Below is some material; transcribe all of it exactly.
-- begin --
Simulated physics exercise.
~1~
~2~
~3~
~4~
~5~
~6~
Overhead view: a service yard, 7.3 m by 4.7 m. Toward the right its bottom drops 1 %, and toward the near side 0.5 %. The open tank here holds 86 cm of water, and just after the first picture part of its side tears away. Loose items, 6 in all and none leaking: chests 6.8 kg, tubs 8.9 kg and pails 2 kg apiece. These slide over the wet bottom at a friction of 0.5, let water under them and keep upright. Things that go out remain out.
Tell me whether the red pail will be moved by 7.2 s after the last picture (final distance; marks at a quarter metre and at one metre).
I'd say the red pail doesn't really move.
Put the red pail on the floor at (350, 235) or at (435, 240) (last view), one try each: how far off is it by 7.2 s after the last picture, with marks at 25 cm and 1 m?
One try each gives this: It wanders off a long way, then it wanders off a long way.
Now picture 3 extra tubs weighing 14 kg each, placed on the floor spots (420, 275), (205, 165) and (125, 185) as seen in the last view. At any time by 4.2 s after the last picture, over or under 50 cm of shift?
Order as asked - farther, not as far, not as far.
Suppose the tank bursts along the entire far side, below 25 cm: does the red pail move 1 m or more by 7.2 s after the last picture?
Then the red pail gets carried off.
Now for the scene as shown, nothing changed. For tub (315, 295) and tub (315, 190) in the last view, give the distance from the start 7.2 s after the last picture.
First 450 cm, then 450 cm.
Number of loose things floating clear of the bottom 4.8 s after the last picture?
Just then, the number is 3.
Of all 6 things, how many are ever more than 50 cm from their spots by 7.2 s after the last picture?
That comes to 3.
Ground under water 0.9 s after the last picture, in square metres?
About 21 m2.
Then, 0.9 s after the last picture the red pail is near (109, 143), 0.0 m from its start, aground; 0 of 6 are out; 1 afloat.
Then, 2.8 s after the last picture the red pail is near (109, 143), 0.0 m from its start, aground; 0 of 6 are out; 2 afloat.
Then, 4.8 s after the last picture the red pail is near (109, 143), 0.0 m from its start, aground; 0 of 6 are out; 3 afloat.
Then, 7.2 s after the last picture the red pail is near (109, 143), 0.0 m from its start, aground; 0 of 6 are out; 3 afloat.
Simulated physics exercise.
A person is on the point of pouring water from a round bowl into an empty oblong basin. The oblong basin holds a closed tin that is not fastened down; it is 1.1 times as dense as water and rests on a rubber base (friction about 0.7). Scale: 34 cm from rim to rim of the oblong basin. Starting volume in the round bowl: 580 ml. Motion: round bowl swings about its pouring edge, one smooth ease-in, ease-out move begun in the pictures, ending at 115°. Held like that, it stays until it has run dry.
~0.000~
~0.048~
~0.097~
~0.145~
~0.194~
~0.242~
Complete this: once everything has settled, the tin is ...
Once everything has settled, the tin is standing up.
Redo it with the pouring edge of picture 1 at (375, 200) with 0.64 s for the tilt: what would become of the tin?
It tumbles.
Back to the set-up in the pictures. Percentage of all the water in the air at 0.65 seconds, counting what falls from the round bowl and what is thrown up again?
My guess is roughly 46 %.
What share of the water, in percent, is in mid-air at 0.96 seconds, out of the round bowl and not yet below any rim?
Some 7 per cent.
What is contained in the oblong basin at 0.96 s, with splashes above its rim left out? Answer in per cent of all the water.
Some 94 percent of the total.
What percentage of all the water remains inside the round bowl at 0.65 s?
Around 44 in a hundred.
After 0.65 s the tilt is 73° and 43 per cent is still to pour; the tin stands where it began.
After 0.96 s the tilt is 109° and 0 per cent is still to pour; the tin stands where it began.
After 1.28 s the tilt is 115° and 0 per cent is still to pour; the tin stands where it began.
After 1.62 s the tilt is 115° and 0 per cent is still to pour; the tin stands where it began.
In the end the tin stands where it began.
-- end --
### Written solution
Simulated physics exercise.
~1~
~2~
~3~
~4~
~5~
~6~
Overhead view: a service yard, 7.3 m by 4.7 m. Toward the right its bottom drops 1 %, and toward the near side 0.5 %. The open tank here holds 86 cm of water, and just after the first picture part of its side tears away. Loose items, 6 in all and none leaking: chests 6.8 kg, tubs 8.9 kg and pails 2 kg apiece. These slide over the wet bottom at a friction of 0.5, let water under them and keep upright. Things that go out remain out.
Tell me whether the red pail will be moved by 7.2 s after the last picture (final distance; marks at a quarter metre and at one metre).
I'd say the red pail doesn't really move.
Put the red pail on the floor at (350, 235) or at (435, 240) (last view), one try each: how far off is it by 7.2 s after the last picture, with marks at 25 cm and 1 m?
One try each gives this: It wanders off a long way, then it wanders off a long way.
Now picture 3 extra tubs weighing 14 kg each, placed on the floor spots (420, 275), (205, 165) and (125, 185) as seen in the last view. At any time by 4.2 s after the last picture, over or under 50 cm of shift?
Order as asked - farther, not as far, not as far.
Suppose the tank bursts along the entire far side, below 25 cm: does the red pail move 1 m or more by 7.2 s after the last picture?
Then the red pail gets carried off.
Now for the scene as shown, nothing changed. For tub (315, 295) and tub (315, 190) in the last view, give the distance from the start 7.2 s after the last picture.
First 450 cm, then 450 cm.
Number of loose things floating clear of the bottom 4.8 s after the last picture?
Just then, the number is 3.
Of all 6 things, how many are ever more than 50 cm from their spots by 7.2 s after the last picture?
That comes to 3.
Ground under water 0.9 s after the last picture, in square metres?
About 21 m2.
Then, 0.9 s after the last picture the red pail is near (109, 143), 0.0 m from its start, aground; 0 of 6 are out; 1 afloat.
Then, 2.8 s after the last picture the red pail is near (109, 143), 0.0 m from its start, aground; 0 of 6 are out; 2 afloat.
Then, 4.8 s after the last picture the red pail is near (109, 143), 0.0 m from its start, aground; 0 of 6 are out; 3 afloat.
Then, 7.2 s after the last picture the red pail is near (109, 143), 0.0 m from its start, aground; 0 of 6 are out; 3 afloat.
Simulated physics exercise.
A person is on the point of pouring water from a round bowl into an empty oblong basin. The oblong basin holds a closed tin that is not fastened down; it is 1.1 times as dense as water and rests on a rubber base (friction about 0.7). Scale: 34 cm from rim to rim of the oblong basin. Starting volume in the round bowl: 580 ml. Motion: round bowl swings about its pouring edge, one smooth ease-in, ease-out move begun in the pictures, ending at 115°. Held like that, it stays until it has run dry.
~0.000~
~0.048~
~0.097~
~0.145~
~0.194~
~0.242~
Complete this: once everything has settled, the tin is ...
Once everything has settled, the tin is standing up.
Redo it with the pouring edge of picture 1 at (375, 200) with 0.64 s for the tilt: what would become of the tin?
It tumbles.
Back to the set-up in the pictures. Percentage of all the water in the air at 0.65 seconds, counting what falls from the round bowl and what is thrown up again?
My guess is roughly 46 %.
What share of the water, in percent, is in mid-air at 0.96 seconds, out of the round bowl and not yet below any rim?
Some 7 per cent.
What is contained in the oblong basin at 0.96 s, with splashes above its rim left out? Answer in per cent of all the water.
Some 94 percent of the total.
What percentage of all the water remains inside the round bowl at 0.65 s?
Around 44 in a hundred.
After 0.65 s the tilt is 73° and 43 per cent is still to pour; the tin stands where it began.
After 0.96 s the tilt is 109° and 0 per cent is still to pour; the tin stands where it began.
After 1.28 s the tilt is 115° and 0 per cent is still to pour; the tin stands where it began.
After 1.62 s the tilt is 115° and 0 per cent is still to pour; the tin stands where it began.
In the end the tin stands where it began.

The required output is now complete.